- Information shown

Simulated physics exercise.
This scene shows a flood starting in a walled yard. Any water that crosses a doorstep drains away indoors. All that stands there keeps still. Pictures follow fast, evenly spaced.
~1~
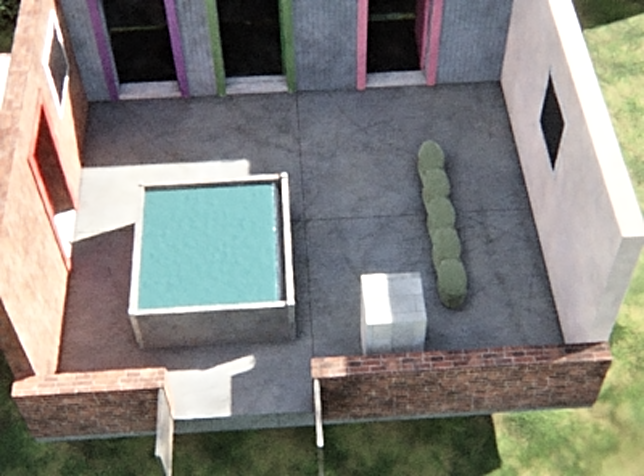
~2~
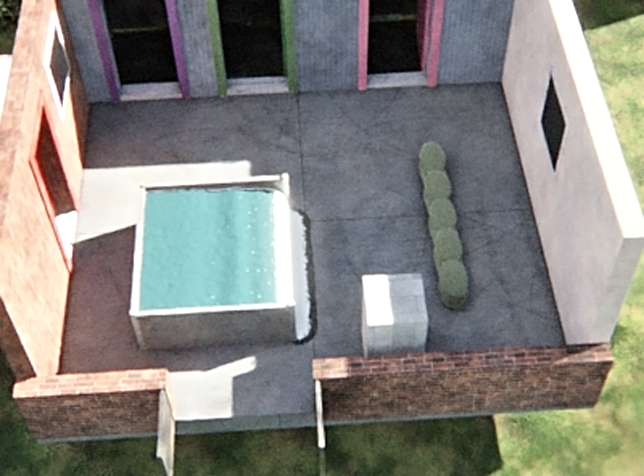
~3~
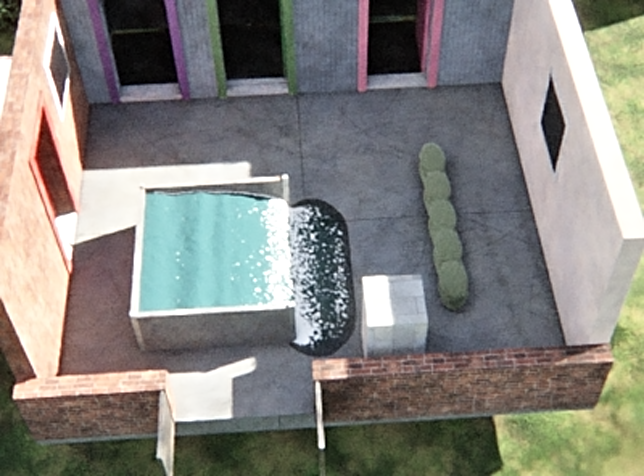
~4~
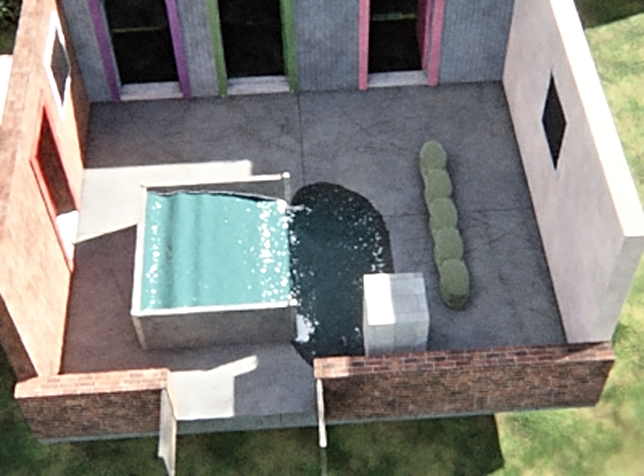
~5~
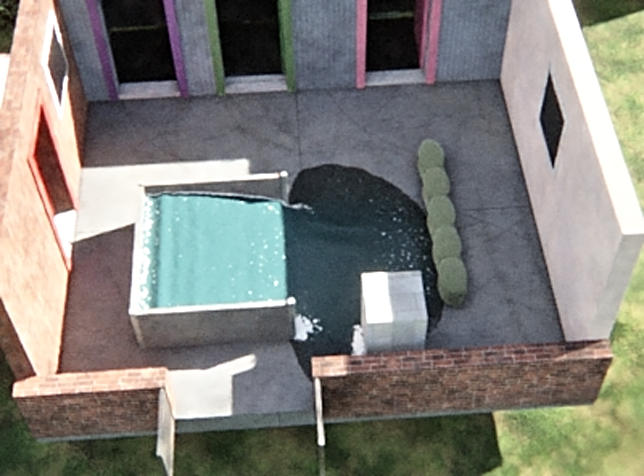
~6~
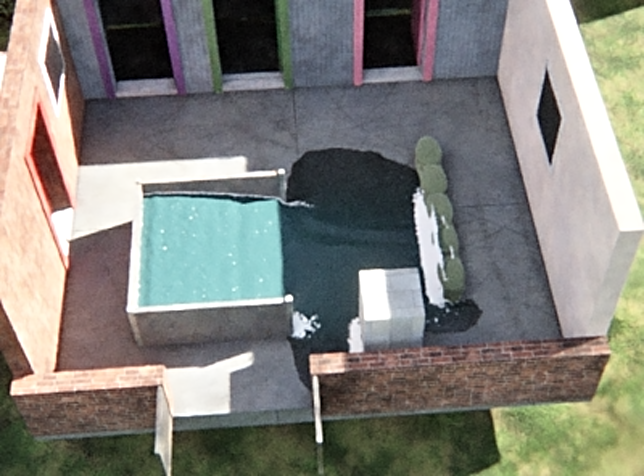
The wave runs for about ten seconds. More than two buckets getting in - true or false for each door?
Pink door: True; red door: False; green door: False; purple door: False.
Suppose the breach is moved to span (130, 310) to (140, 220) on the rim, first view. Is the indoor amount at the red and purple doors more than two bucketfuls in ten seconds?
In that setup the red door runs over the limit, but the purple door runs over the limit.
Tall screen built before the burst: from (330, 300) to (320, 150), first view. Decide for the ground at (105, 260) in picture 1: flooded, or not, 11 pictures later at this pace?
I'd say it ends up unwetted.
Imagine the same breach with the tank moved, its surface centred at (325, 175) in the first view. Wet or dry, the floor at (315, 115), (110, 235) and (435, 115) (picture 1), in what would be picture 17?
In order: Untouched, untouched, submerged.
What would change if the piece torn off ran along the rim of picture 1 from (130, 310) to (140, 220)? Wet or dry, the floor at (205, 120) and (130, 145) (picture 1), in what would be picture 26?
Taking them in turn, they come out soaked and soaked.
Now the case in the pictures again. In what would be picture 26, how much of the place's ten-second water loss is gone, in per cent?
It comes to around 35 per cent.
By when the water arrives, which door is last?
I'd go with the door marked red.
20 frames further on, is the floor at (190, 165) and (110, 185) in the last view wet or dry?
Not wet, not wet.
A moment on, water covers 35 % of the floor; the pink door not reached, the red door not reached, the green door not reached, the purple door not reached.
Next, water covers 45 % of the floor; the pink door over two buckets in, the red door not reached, the green door not reached, the purple door not reached.
Then, water covers 65 % of the floor; the pink door far over two buckets in, the red door not reached, the green door wet at the sill, nothing in, the purple door wet at the sill, nothing in.
Later, water covers 85 % of the floor; the pink door far over two buckets in, the red door wet at the sill, nothing in, the green door wet at the sill, nothing in, the purple door wet at the sill, nothing in.
In the end, water covers 95 % of the floor; the pink door far over two buckets in, the red door under two buckets in, the green door wet at the sill, nothing in, the purple door wet at the sill, nothing in.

- What you should do
From the data above, write out everything exactly except the pictures.

- Output for this task
Simulated physics exercise.
This scene shows a flood starting in a walled yard. Any water that crosses a doorstep drains away indoors. All that stands there keeps still. Pictures follow fast, evenly spaced.
~1~
~2~
~3~
~4~
~5~
~6~
The wave runs for about ten seconds. More than two buckets getting in - true or false for each door?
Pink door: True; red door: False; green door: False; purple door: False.
Suppose the breach is moved to span (130, 310) to (140, 220) on the rim, first view. Is the indoor amount at the red and purple doors more than two bucketfuls in ten seconds?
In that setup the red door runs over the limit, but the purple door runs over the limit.
Tall screen built before the burst: from (330, 300) to (320, 150), first view. Decide for the ground at (105, 260) in picture 1: flooded, or not, 11 pictures later at this pace?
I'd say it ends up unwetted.
Imagine the same breach with the tank moved, its surface centred at (325, 175) in the first view. Wet or dry, the floor at (315, 115), (110, 235) and (435, 115) (picture 1), in what would be picture 17?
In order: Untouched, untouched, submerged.
What would change if the piece torn off ran along the rim of picture 1 from (130, 310) to (140, 220)? Wet or dry, the floor at (205, 120) and (130, 145) (picture 1), in what would be picture 26?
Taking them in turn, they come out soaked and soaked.
Now the case in the pictures again. In what would be picture 26, how much of the place's ten-second water loss is gone, in per cent?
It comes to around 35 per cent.
By when the water arrives, which door is last?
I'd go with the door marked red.
20 frames further on, is the floor at (190, 165) and (110, 185) in the last view wet or dry?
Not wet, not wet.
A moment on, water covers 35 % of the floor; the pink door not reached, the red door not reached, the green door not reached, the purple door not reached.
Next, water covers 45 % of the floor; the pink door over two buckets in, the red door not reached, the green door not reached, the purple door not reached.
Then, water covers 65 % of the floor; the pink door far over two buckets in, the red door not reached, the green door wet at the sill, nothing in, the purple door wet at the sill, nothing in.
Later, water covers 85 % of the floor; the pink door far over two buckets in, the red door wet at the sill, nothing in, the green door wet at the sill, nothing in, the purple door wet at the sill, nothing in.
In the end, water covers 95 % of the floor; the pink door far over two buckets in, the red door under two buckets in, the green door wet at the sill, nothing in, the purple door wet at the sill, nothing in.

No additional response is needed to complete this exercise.